• _Written task_
Transcribe the material exactly. Images do not belong in the copy.

• _Dataset extract_
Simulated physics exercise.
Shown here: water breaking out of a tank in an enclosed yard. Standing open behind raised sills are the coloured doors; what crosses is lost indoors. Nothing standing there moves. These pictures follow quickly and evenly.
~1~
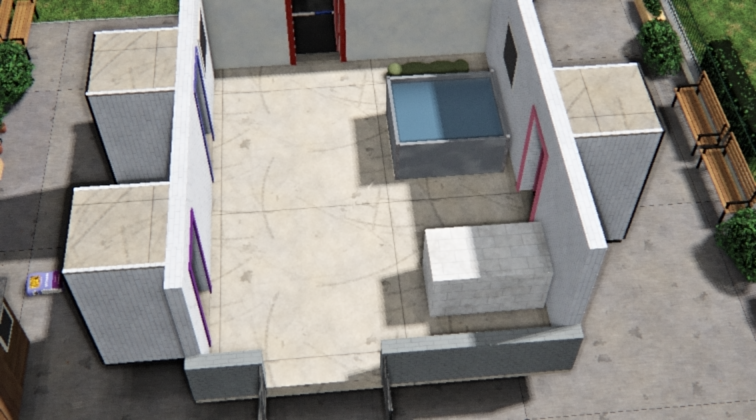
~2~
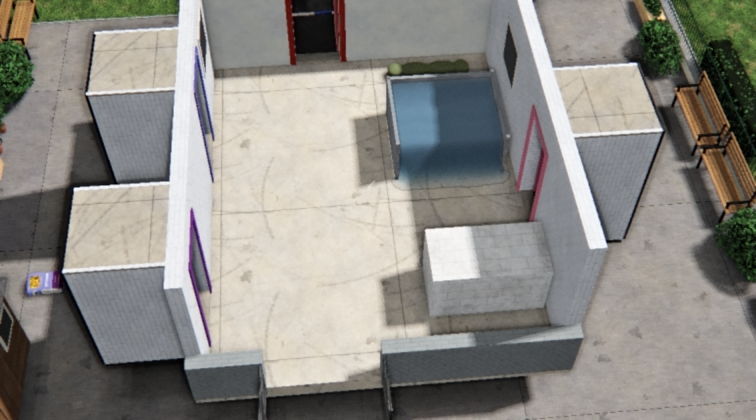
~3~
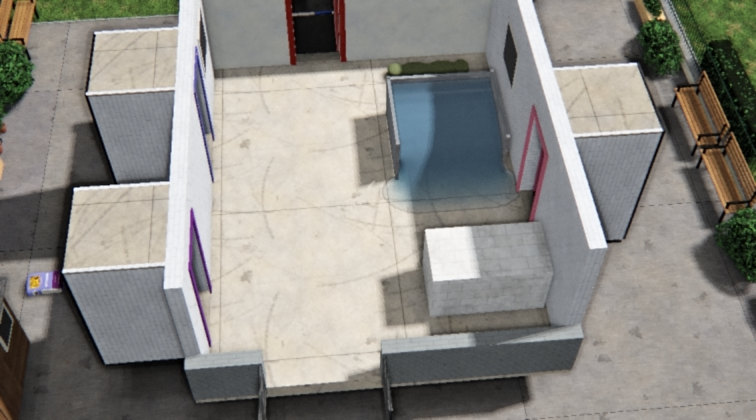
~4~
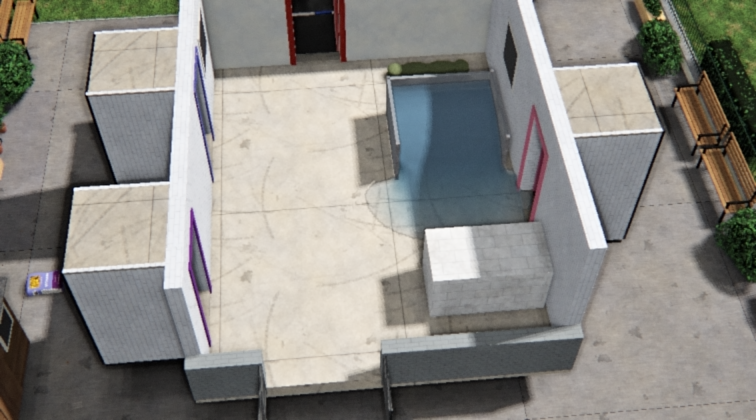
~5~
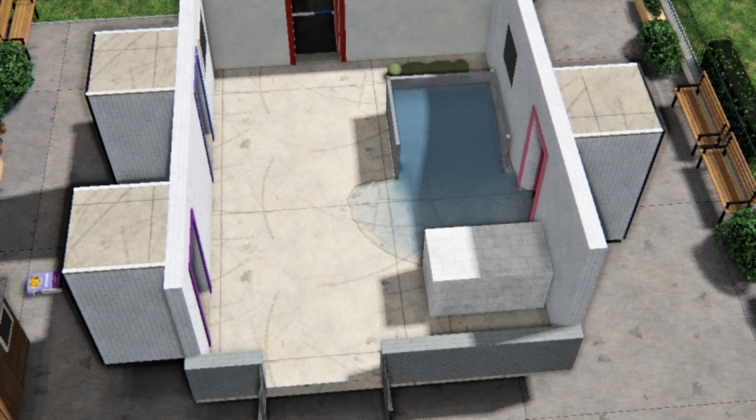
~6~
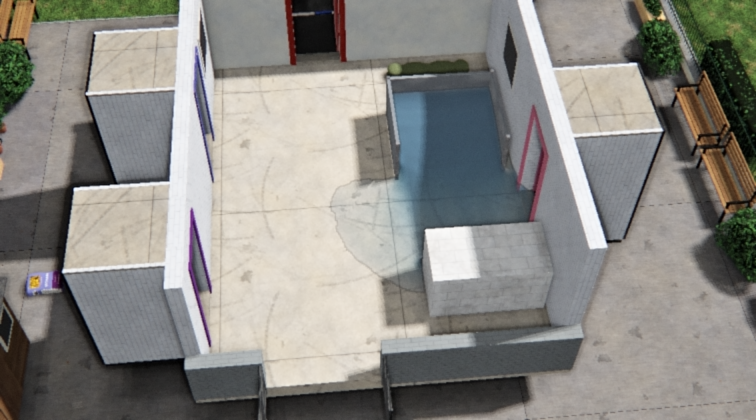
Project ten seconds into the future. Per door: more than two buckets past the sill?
Result: Pink door: Over two buckets, purple door: Over two buckets, blue door: At most two buckets, red door: At most two buckets.
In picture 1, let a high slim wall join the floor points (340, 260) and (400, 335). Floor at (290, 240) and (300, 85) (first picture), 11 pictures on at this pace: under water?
In that order: Covered, not flooded.
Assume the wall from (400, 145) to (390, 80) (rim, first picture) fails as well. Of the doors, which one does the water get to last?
My pick: The pink door.
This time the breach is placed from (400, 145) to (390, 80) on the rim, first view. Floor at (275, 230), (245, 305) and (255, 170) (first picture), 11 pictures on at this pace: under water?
Submerged, submerged, submerged.
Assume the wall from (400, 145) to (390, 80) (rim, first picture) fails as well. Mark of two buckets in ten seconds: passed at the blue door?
Result for blue: It tops the limit.
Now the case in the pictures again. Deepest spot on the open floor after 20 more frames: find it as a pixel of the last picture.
About at (222, 299).
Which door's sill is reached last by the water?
I'd go with the red door.
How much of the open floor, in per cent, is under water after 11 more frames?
It comes out near 40 percent.
A moment on, water covers 30 % of the floor; the pink door over two buckets in, the purple door not reached, the blue door not reached, the red door not reached.
Next, water covers 40 % of the floor; the pink door far over two buckets in, the purple door not reached, the blue door not reached, the red door not reached.
Then, water covers 60 % of the floor; the pink door far over two buckets in, the purple door over two buckets in, the blue door not reached, the red door not reached.
Later, water covers 70 % of the floor; the pink door far over two buckets in, the purple door far over two buckets in, the blue door wet at the sill, nothing in, the red door not reached.
In the end, water covers 90 % of the floor; the pink door far over two buckets in, the purple door far over two buckets in, the blue door wet at the sill, nothing in, the red door wet at the sill, nothing in.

• _Solution to this problem_
Simulated physics exercise.
Shown here: water breaking out of a tank in an enclosed yard. Standing open behind raised sills are the coloured doors; what crosses is lost indoors. Nothing standing there moves. These pictures follow quickly and evenly.
~1~
~2~
~3~
~4~
~5~
~6~
Project ten seconds into the future. Per door: more than two buckets past the sill?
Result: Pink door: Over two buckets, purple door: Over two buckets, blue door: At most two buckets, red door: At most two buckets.
In picture 1, let a high slim wall join the floor points (340, 260) and (400, 335). Floor at (290, 240) and (300, 85) (first picture), 11 pictures on at this pace: under water?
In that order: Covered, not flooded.
Assume the wall from (400, 145) to (390, 80) (rim, first picture) fails as well. Of the doors, which one does the water get to last?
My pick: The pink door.
This time the breach is placed from (400, 145) to (390, 80) on the rim, first view. Floor at (275, 230), (245, 305) and (255, 170) (first picture), 11 pictures on at this pace: under water?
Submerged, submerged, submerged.
Assume the wall from (400, 145) to (390, 80) (rim, first picture) fails as well. Mark of two buckets in ten seconds: passed at the blue door?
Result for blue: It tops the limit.
Now the case in the pictures again. Deepest spot on the open floor after 20 more frames: find it as a pixel of the last picture.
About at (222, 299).
Which door's sill is reached last by the water?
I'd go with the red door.
How much of the open floor, in per cent, is under water after 11 more frames?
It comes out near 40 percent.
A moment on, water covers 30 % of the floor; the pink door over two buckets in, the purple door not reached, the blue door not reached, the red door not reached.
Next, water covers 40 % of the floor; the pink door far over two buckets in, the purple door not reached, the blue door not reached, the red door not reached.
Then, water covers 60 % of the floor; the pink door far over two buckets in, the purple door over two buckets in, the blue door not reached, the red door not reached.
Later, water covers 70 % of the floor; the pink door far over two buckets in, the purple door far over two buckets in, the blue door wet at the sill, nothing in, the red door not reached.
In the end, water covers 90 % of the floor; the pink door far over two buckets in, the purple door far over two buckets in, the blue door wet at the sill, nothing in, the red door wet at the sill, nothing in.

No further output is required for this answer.